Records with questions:
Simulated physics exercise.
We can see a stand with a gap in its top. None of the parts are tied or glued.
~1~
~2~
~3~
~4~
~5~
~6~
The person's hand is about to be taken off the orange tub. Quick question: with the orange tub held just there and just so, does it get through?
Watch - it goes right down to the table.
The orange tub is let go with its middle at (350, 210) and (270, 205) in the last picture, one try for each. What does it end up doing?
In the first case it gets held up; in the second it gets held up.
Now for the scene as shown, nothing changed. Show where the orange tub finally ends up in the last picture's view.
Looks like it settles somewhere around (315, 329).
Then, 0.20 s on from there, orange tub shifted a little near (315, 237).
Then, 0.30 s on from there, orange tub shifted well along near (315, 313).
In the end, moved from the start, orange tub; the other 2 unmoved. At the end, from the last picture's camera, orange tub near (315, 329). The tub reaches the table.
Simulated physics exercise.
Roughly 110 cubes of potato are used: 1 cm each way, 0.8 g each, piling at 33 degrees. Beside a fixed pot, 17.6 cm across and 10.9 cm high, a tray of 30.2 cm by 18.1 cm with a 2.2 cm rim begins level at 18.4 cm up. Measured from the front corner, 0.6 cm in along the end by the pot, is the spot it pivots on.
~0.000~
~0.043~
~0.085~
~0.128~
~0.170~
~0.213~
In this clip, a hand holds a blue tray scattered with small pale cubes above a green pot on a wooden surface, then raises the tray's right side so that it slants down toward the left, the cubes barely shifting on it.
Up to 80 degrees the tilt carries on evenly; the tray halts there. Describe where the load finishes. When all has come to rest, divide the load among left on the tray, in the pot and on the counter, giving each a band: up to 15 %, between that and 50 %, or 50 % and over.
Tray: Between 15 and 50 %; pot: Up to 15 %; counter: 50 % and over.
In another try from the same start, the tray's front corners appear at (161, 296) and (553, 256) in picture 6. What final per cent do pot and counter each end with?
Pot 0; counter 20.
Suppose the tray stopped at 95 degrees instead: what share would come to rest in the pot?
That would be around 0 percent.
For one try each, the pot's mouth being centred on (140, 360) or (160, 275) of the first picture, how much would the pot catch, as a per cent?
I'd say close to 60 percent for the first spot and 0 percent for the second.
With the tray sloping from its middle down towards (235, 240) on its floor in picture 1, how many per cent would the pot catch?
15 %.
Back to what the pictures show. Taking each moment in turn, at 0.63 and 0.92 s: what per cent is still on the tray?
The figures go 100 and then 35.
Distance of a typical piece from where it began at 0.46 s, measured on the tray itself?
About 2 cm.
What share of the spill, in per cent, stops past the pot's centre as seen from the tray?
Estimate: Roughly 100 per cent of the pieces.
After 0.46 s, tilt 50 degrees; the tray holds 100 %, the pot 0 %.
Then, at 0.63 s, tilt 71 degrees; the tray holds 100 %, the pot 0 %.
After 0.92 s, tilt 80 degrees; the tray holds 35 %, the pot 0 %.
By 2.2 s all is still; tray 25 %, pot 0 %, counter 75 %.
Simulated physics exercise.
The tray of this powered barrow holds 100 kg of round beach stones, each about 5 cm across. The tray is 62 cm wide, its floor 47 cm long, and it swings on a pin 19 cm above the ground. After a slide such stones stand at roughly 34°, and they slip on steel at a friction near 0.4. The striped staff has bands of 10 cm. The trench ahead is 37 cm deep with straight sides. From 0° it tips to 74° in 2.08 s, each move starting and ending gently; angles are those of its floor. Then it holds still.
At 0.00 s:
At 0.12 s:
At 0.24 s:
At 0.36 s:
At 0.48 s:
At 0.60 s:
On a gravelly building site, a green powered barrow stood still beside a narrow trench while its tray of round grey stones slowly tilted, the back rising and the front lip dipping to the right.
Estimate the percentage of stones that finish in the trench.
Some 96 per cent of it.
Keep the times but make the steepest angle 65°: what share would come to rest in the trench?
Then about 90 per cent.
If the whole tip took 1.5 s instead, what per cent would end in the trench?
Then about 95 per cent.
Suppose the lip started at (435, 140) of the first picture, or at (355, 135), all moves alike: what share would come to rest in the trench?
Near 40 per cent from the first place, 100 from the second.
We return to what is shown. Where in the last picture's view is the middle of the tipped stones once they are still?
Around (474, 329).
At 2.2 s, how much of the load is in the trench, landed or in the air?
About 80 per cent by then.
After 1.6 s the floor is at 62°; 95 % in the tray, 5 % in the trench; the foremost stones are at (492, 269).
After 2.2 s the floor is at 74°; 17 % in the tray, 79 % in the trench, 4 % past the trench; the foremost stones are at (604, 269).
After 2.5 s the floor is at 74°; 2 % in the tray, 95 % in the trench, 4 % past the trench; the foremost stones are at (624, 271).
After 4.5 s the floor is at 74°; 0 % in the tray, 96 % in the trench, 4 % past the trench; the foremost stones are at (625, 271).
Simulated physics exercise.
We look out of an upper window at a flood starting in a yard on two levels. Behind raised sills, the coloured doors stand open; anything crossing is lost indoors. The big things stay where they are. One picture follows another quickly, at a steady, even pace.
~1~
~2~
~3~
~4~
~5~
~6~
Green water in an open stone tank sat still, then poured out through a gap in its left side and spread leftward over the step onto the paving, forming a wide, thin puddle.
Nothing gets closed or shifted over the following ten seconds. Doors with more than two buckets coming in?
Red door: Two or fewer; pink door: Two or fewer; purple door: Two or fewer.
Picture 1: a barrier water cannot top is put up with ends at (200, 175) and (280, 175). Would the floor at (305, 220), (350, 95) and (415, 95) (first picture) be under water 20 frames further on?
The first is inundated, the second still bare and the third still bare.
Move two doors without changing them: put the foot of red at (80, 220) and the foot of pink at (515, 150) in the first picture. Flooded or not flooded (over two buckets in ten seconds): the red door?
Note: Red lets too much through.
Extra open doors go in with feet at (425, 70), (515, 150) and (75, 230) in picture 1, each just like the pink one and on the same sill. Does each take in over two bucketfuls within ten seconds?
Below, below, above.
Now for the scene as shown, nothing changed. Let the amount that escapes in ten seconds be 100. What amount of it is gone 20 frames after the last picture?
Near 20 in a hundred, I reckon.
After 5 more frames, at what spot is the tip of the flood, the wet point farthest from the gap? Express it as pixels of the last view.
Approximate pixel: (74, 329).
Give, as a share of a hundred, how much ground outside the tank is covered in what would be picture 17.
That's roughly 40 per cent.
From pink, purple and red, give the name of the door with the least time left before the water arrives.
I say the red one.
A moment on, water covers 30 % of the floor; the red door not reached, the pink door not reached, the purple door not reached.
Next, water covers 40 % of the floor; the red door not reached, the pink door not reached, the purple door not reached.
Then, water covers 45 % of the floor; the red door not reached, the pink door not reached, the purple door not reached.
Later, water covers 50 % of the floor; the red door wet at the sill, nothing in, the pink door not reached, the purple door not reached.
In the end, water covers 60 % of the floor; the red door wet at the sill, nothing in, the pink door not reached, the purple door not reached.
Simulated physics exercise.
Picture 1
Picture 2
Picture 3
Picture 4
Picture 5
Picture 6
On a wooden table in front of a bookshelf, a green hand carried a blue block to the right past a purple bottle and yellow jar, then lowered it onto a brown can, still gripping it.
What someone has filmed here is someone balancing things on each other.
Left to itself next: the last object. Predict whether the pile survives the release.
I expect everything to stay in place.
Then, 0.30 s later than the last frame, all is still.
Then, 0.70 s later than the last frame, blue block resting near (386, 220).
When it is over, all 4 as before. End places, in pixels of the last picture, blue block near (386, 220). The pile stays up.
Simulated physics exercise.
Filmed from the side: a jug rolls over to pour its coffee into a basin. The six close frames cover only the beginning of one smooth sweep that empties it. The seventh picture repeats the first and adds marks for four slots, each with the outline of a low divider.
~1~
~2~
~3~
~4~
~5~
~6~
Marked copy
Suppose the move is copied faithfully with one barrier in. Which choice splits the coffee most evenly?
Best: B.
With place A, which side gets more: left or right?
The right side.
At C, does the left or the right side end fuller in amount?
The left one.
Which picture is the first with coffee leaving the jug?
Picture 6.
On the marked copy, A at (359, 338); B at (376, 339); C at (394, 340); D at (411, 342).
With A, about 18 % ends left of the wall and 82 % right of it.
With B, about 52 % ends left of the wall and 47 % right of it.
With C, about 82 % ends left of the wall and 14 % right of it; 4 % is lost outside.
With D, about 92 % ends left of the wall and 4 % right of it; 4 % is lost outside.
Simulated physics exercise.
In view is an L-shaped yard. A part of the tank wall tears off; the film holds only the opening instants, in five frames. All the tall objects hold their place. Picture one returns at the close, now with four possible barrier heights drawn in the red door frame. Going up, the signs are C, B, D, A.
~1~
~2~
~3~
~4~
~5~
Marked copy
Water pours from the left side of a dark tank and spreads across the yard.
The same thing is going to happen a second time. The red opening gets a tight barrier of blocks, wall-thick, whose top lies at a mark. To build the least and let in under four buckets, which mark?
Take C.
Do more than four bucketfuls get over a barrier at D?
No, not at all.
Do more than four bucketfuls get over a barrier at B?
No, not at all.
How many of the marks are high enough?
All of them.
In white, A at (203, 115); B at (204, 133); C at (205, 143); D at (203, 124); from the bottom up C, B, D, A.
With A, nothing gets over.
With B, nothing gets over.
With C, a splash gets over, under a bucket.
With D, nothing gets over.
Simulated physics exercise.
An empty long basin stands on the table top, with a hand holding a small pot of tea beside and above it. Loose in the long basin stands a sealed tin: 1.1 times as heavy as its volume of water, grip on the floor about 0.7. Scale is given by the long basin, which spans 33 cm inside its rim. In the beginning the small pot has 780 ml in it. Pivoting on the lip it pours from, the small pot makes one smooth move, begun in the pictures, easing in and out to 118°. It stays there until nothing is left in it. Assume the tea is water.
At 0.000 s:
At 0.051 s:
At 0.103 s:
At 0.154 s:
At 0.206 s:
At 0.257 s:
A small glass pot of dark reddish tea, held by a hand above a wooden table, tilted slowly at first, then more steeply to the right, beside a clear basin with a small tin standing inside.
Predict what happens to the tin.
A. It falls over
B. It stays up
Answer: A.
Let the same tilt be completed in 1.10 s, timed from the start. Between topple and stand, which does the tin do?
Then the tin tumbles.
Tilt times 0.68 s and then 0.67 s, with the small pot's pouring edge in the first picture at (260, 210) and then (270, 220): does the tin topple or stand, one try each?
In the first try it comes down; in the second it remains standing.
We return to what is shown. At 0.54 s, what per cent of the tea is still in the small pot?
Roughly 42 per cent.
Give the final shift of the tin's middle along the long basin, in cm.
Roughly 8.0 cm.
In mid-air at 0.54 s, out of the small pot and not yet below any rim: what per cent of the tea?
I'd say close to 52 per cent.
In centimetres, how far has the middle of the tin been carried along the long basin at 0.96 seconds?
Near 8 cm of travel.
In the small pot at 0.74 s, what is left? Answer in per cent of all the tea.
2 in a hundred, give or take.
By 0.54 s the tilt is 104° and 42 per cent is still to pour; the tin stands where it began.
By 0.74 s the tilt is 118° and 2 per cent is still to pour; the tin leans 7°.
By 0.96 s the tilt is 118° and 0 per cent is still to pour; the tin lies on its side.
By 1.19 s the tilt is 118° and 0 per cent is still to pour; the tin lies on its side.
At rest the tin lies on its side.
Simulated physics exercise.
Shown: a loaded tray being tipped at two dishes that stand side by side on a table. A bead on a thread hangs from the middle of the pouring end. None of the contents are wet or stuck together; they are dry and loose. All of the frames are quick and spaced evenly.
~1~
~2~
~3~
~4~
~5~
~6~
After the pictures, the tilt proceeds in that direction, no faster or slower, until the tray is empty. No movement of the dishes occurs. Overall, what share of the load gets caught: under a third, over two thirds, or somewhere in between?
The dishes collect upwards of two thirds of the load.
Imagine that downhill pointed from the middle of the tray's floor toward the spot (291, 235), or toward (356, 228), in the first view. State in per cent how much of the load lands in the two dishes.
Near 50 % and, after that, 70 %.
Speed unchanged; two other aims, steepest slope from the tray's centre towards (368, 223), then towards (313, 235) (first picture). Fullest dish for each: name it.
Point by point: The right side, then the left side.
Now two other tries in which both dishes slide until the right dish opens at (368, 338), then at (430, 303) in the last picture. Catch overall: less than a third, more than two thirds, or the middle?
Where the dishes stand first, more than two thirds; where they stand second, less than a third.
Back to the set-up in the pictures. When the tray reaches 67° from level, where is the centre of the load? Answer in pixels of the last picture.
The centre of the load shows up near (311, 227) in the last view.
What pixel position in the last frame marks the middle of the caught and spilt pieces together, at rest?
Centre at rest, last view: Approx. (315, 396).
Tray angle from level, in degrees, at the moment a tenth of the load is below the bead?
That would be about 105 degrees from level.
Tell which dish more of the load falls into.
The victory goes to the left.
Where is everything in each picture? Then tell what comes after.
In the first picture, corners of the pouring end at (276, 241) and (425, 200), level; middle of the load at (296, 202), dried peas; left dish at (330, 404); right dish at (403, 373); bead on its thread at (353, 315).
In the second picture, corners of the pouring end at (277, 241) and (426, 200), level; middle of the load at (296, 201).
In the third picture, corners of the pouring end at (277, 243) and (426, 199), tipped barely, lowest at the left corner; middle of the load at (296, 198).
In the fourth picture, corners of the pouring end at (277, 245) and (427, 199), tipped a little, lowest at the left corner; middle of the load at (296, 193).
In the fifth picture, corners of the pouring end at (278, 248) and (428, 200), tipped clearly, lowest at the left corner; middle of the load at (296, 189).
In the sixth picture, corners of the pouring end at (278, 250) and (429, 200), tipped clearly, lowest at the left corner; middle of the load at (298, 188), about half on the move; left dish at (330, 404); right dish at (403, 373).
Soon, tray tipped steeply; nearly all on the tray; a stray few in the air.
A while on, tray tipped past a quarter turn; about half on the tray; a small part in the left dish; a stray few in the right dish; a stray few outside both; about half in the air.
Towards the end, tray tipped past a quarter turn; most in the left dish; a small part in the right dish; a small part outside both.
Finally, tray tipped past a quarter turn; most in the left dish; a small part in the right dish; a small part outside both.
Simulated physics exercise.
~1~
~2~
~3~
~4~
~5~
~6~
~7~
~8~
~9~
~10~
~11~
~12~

§ Written exercise
Copy each line of the preceding data that contains the string "only".

§ The result
Filmed from the side: a jug rolls over to pour its coffee into a basin. The six close frames cover only the beginning of one smooth sweep that empties it. The seventh picture repeats the first and adds marks for four slots, each with the outline of a low divider.
In view is an L-shaped yard. A part of the tank wall tears off; the film holds only the opening instants, in five frames. All the tall objects hold their place. Picture one returns at the close, now with four possible barrier heights drawn in the red door frame. Going up, the signs are C, B, D, A.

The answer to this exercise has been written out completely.